PROBLEM STATEMENT:
Write each line word for word, from the line that contains "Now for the" through the last line of the material below.

SOURCE EXCERPT:
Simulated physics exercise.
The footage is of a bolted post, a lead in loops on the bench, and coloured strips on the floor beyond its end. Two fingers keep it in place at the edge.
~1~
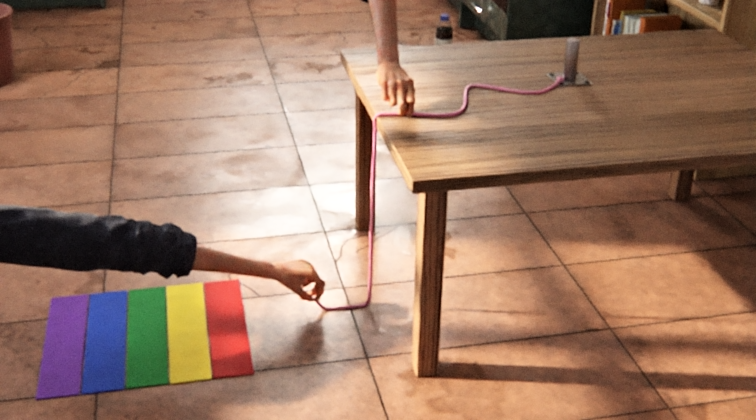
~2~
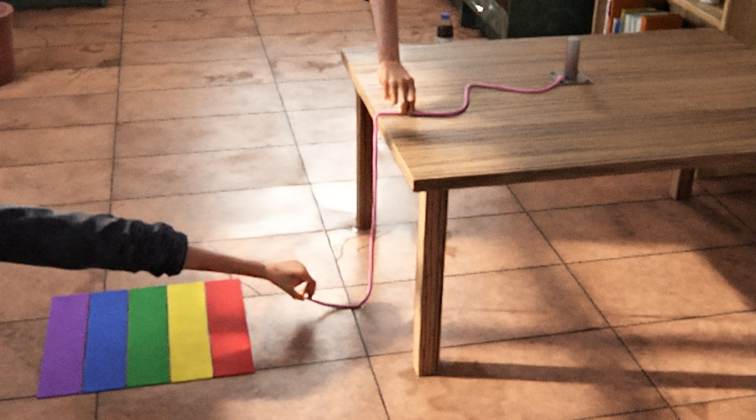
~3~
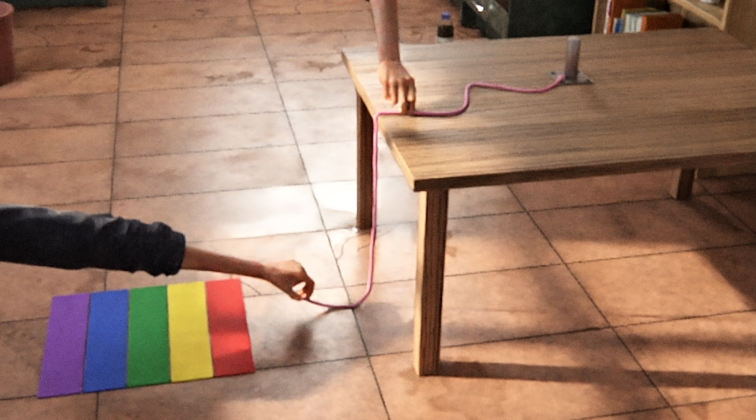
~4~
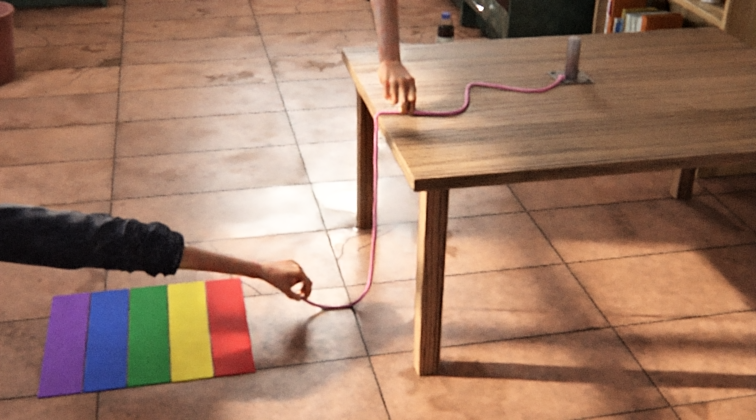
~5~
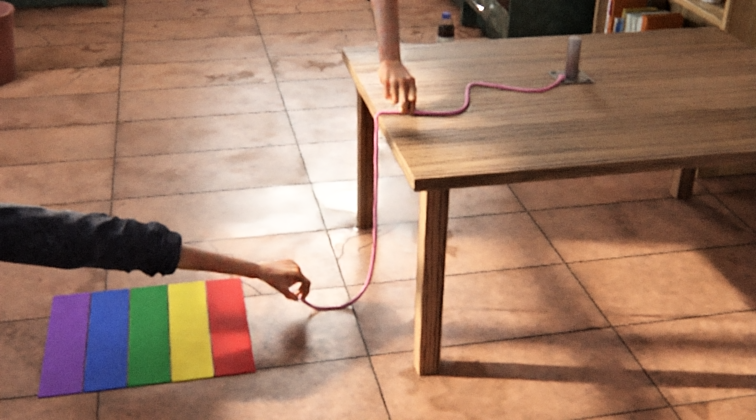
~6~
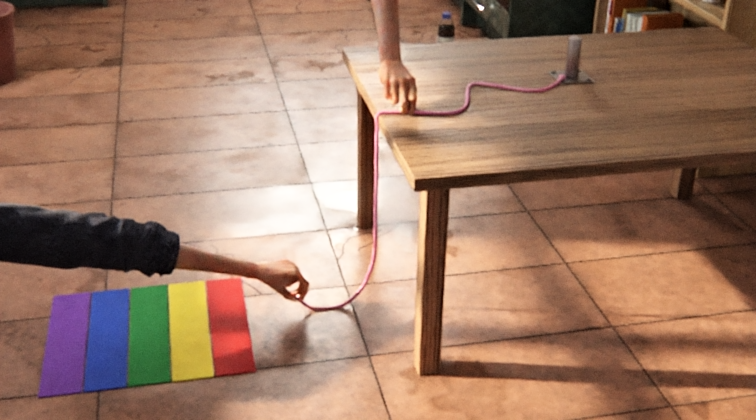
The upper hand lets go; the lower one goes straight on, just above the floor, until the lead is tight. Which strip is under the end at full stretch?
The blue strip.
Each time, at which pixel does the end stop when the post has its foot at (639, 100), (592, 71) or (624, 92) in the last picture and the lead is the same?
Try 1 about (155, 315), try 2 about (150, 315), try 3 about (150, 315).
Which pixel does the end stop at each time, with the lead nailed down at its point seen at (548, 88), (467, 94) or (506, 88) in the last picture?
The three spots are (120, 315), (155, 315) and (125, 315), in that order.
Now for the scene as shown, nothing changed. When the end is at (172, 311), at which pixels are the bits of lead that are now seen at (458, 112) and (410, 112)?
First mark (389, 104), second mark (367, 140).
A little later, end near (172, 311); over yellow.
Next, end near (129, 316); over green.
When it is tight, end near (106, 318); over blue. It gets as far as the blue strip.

CORRECT RESULT:
Now for the scene as shown, nothing changed. When the end is at (172, 311), at which pixels are the bits of lead that are now seen at (458, 112) and (410, 112)?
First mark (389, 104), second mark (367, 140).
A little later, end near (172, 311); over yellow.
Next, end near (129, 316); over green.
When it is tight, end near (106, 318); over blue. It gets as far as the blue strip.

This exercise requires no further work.